# WHAT TO PRODUCE
Every line of the material is to be quoted verbatim, minus the pictures.

# DATASET SECTION
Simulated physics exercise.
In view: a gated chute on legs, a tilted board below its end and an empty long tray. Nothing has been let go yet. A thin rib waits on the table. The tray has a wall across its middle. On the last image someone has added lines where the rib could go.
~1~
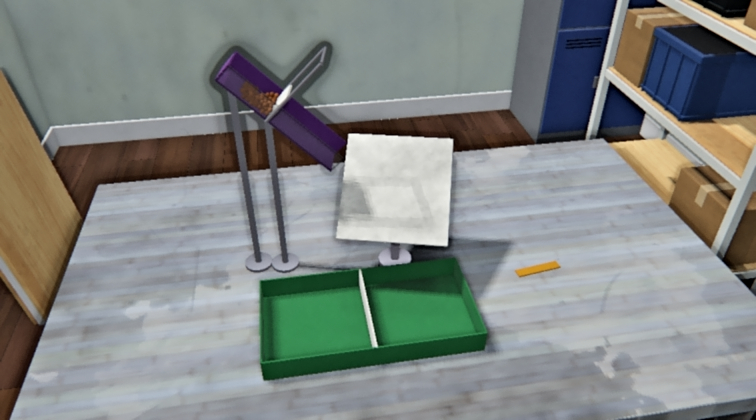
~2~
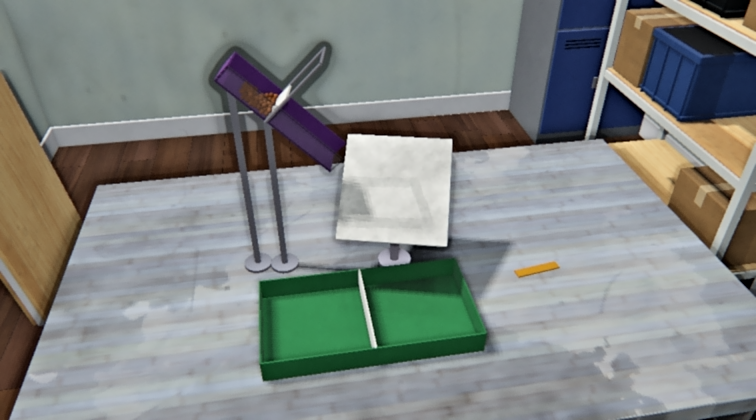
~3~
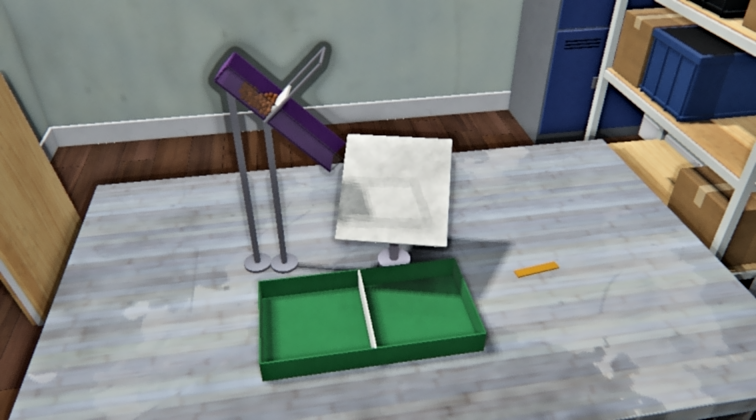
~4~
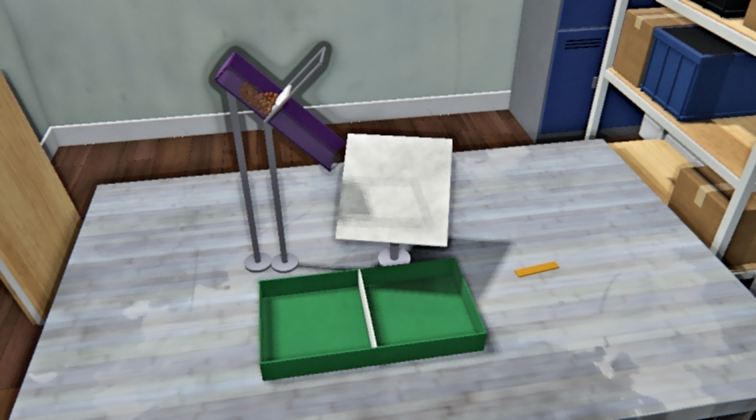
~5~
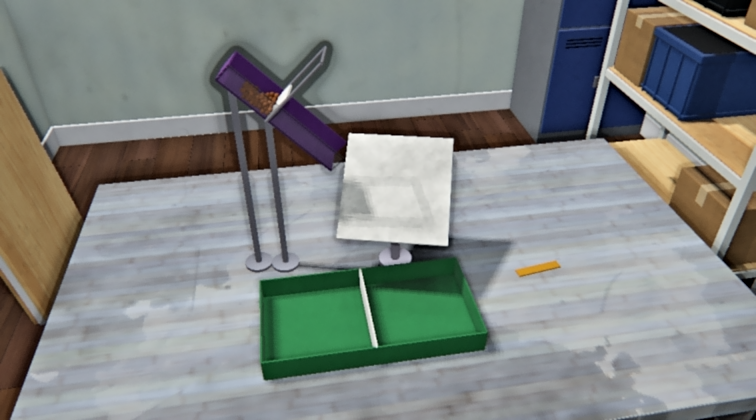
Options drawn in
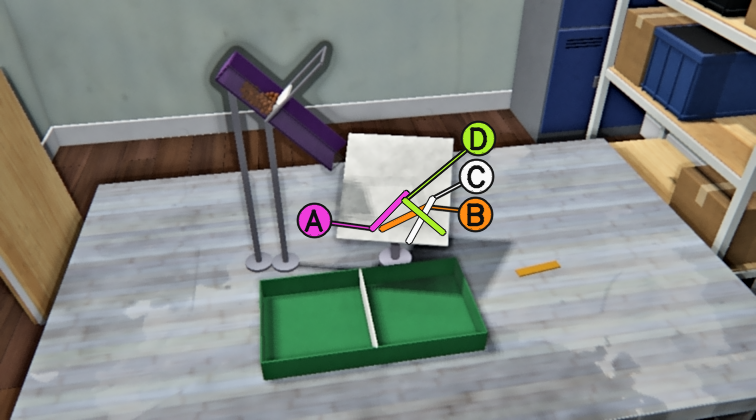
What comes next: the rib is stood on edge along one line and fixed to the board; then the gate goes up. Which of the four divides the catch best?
B.
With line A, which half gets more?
Left.
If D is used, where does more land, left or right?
The right half.
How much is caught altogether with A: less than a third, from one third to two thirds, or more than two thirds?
It is more than two thirds.
On the marked copy, line A from (406, 193) to (372, 228); line B from (427, 206) to (382, 228); line C from (432, 198) to (409, 241); line D from (404, 200) to (442, 232).
For line A, of what is caught, all but a few in the left half, a small share in the right.
For line B, of what is caught, close to two thirds in the left half, close to a third in the right.
For line C, of what is caught, close to a quarter in the left half, the bulk in the right.
For line D, of what is caught, a small share in the left half, the bulk in the right.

# SOLUTION BELOW
Simulated physics exercise.
In view: a gated chute on legs, a tilted board below its end and an empty long tray. Nothing has been let go yet. A thin rib waits on the table. The tray has a wall across its middle. On the last image someone has added lines where the rib could go.
~1~
~2~
~3~
~4~
~5~
Options drawn in
What comes next: the rib is stood on edge along one line and fixed to the board; then the gate goes up. Which of the four divides the catch best?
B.
With line A, which half gets more?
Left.
If D is used, where does more land, left or right?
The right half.
How much is caught altogether with A: less than a third, from one third to two thirds, or more than two thirds?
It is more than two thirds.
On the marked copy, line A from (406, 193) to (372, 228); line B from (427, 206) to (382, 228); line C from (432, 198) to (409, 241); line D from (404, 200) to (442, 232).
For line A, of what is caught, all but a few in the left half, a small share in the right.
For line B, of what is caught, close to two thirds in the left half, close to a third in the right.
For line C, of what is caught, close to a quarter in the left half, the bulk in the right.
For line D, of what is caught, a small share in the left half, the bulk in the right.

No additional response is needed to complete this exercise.